* What to do: From the records below, transcribe only the lines running from the one with "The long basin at" through the one with "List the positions". Keep both of those end lines.

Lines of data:
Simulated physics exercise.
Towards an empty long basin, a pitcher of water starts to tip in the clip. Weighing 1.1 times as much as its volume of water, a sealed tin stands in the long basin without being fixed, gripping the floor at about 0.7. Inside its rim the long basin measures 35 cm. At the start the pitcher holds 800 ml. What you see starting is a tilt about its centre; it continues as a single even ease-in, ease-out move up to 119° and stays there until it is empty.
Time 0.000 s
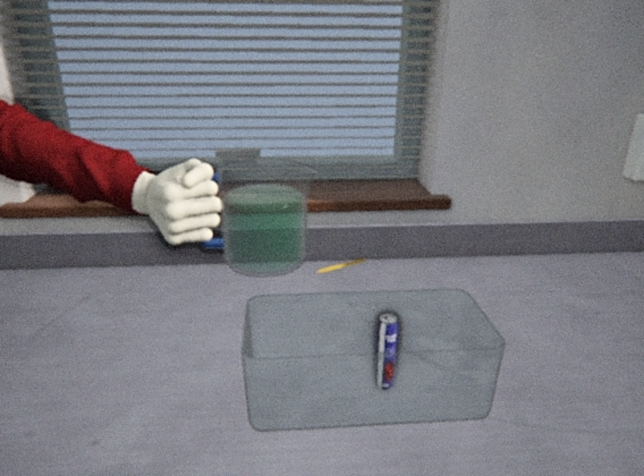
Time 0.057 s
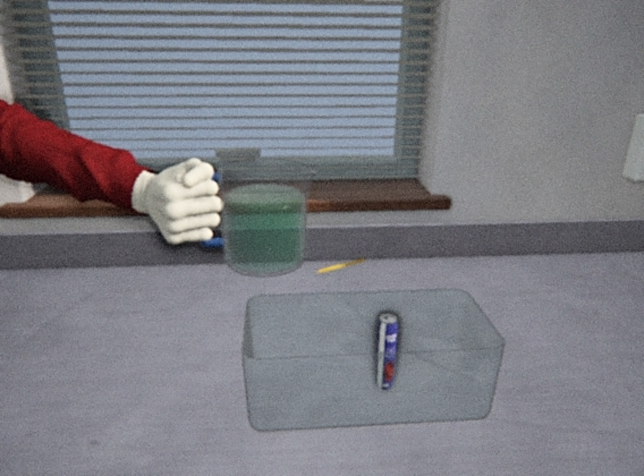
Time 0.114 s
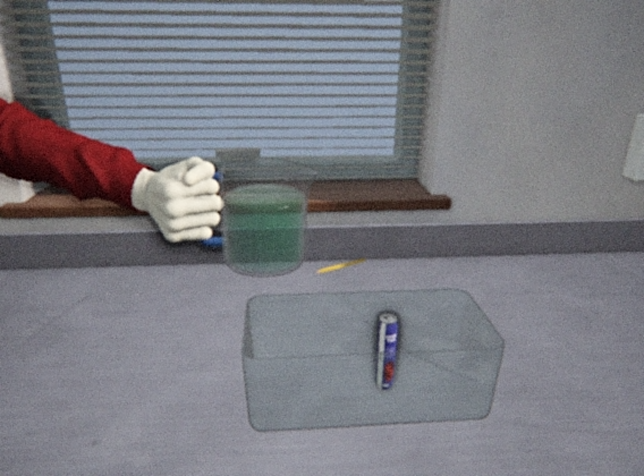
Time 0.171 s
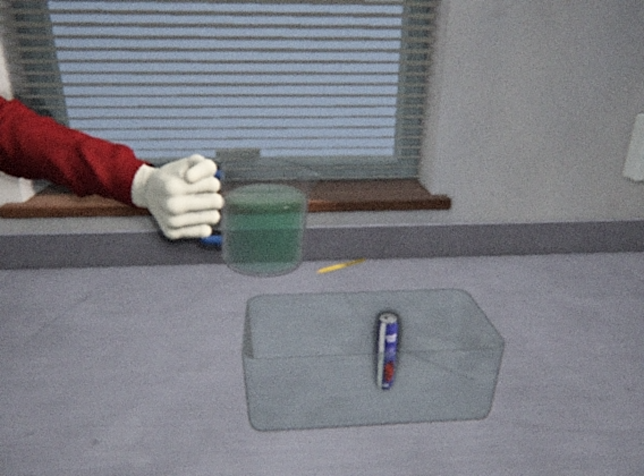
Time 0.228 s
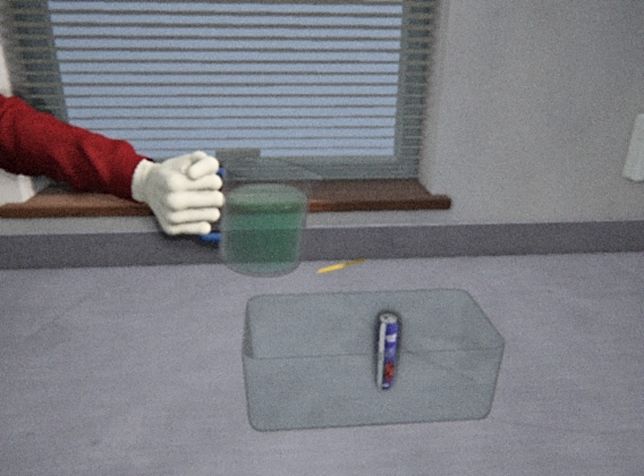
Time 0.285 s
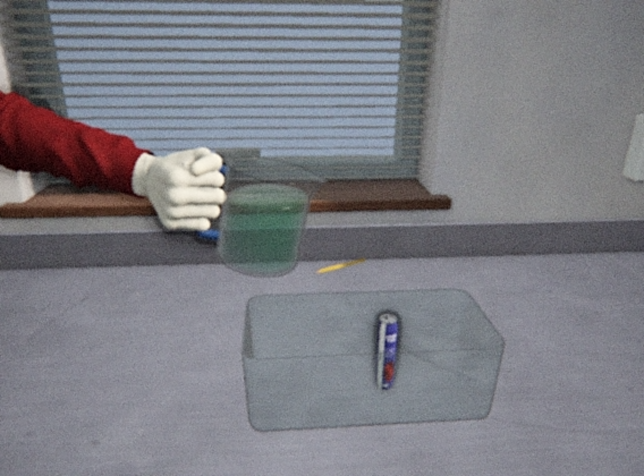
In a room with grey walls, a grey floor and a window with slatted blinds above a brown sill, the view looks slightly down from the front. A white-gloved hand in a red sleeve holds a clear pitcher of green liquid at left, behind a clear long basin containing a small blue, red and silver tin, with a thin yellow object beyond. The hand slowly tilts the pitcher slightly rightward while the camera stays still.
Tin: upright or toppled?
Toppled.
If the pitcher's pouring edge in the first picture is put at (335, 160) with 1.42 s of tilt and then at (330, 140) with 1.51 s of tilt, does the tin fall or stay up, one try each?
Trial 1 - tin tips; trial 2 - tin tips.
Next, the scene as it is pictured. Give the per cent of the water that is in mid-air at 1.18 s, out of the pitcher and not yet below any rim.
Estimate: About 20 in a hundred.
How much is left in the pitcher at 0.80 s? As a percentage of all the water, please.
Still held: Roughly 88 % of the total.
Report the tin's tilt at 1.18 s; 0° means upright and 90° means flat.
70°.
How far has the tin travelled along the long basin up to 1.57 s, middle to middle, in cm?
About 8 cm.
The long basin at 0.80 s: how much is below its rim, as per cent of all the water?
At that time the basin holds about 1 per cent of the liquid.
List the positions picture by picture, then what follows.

* * *

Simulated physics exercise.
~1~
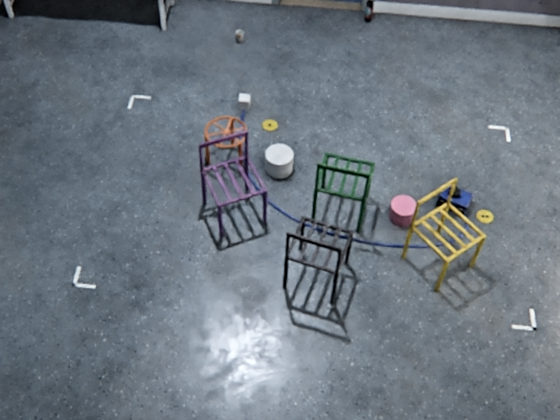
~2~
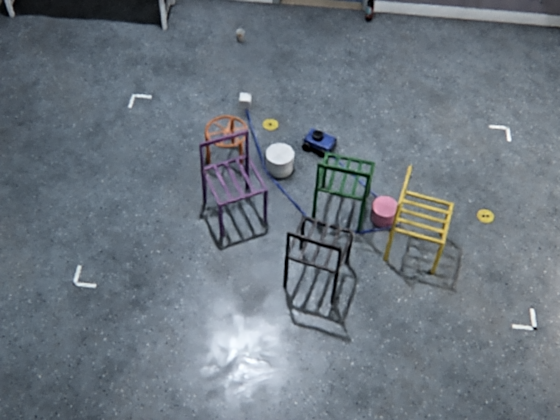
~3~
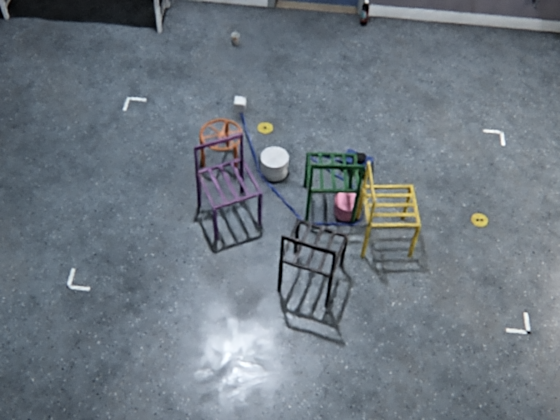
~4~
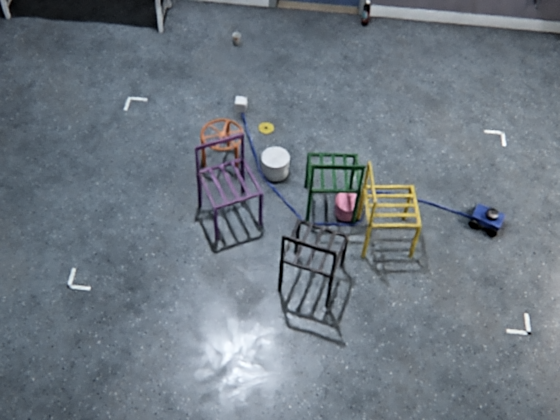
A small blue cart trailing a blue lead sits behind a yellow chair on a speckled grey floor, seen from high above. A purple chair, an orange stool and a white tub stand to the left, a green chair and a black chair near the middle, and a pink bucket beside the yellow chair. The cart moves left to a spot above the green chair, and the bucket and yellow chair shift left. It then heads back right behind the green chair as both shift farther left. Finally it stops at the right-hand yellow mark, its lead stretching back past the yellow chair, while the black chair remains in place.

* Solution to this exercise:
The long basin at 0.80 s: how much is below its rim, as per cent of all the water?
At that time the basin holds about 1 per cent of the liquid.
List the positions picture by picture, then what follows.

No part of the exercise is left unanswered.